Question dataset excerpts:
::::::

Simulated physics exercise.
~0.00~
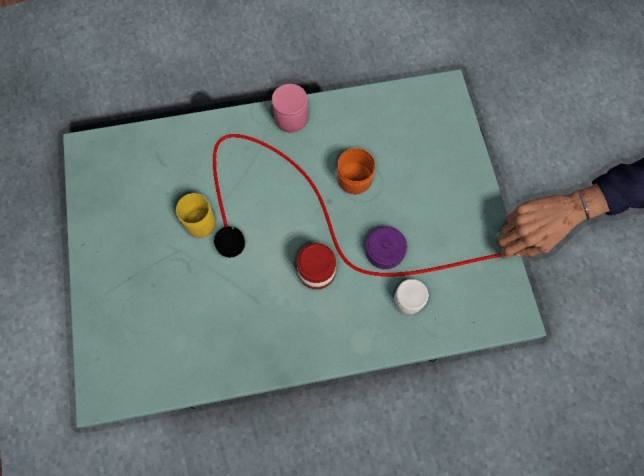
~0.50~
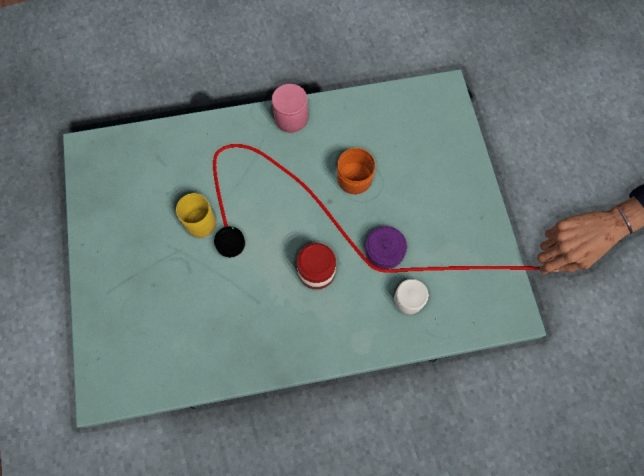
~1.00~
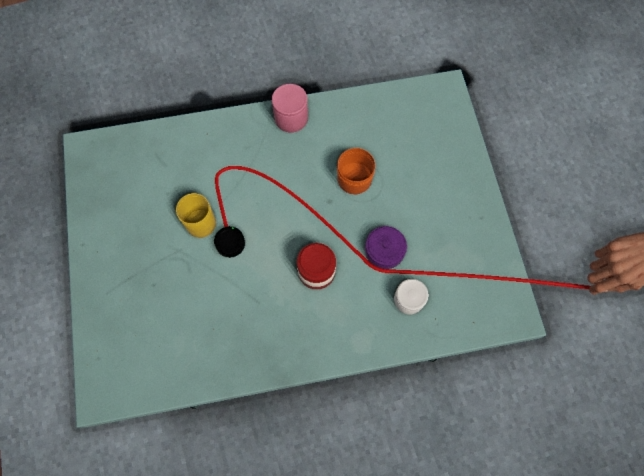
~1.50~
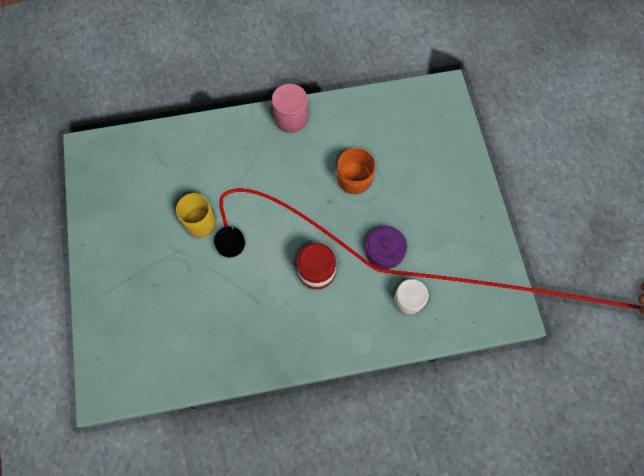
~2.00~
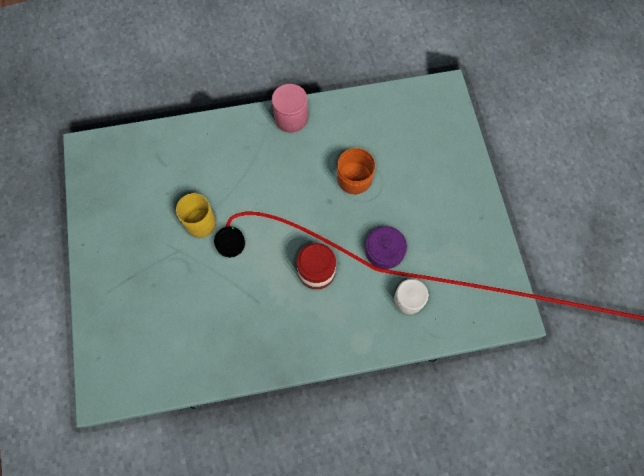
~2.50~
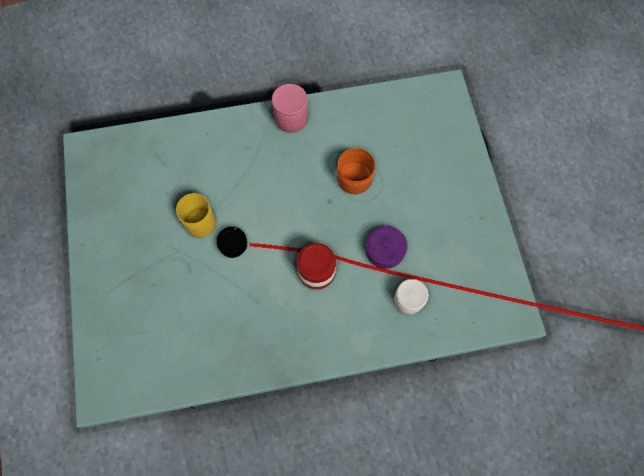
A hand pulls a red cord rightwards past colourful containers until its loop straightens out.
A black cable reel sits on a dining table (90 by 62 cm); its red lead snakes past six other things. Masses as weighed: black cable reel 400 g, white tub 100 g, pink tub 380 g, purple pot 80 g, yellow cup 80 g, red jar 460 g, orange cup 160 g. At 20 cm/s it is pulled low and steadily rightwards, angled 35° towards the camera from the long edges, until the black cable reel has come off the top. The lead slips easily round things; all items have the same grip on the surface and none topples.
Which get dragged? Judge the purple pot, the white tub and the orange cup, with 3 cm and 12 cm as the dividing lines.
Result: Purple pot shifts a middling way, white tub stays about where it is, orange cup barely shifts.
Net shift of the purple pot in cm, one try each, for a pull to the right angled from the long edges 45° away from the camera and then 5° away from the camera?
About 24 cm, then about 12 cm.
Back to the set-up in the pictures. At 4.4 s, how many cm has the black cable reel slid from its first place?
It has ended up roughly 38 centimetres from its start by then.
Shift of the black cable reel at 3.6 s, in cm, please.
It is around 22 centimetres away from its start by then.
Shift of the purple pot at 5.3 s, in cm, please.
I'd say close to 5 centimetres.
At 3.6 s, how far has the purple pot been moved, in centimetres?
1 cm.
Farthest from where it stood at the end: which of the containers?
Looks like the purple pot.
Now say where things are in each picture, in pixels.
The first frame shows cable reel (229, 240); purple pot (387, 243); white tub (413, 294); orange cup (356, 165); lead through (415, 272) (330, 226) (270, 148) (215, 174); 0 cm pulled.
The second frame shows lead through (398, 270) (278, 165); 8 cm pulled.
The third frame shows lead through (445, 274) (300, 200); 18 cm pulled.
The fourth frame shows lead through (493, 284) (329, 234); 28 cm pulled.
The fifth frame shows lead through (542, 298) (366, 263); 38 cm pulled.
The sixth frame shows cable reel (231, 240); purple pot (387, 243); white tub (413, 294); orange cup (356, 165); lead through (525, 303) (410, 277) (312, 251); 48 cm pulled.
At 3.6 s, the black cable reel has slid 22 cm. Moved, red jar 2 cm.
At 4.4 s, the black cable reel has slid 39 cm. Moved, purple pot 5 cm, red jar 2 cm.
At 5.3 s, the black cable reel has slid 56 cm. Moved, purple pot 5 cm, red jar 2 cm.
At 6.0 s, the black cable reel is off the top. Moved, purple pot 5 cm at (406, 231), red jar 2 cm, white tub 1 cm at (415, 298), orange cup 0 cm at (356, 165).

::::::

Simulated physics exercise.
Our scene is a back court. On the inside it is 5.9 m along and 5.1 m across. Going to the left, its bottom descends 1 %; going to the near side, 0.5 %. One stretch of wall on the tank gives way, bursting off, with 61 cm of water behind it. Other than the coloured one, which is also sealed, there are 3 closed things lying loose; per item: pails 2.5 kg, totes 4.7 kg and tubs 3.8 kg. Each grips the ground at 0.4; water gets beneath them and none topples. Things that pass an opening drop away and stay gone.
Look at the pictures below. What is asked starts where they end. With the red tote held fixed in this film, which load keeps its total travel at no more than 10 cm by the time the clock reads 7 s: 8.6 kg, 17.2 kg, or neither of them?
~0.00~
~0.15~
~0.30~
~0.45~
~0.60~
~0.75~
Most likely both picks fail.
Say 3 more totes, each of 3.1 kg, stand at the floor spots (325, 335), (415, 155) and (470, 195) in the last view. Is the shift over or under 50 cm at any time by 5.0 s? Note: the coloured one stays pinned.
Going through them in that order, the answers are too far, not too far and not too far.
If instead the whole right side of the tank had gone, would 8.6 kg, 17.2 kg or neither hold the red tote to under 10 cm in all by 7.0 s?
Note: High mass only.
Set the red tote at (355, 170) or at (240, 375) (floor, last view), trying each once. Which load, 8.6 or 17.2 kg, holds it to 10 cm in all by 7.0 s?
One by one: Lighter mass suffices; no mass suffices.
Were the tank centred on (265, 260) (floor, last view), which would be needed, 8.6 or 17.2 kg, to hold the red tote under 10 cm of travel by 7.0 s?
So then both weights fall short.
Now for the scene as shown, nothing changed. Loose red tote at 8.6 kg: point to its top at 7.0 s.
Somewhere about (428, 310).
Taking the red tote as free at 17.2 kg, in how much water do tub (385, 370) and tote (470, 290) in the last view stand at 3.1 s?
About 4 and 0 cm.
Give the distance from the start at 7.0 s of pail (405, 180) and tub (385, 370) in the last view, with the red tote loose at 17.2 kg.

::::::

Task statement :: In the entries above, find each line with the word "none" and copy it.

Output below ::
A black cable reel sits on a dining table (90 by 62 cm); its red lead snakes past six other things. Masses as weighed: black cable reel 400 g, white tub 100 g, pink tub 380 g, purple pot 80 g, yellow cup 80 g, red jar 460 g, orange cup 160 g. At 20 cm/s it is pulled low and steadily rightwards, angled 35° towards the camera from the long edges, until the black cable reel has come off the top. The lead slips easily round things; all items have the same grip on the surface and none topples.
Our scene is a back court. On the inside it is 5.9 m along and 5.1 m across. Going to the left, its bottom descends 1 %; going to the near side, 0.5 %. One stretch of wall on the tank gives way, bursting off, with 61 cm of water behind it. Other than the coloured one, which is also sealed, there are 3 closed things lying loose; per item: pails 2.5 kg, totes 4.7 kg and tubs 3.8 kg. Each grips the ground at 0.4; water gets beneath them and none topples. Things that pass an opening drop away and stay gone.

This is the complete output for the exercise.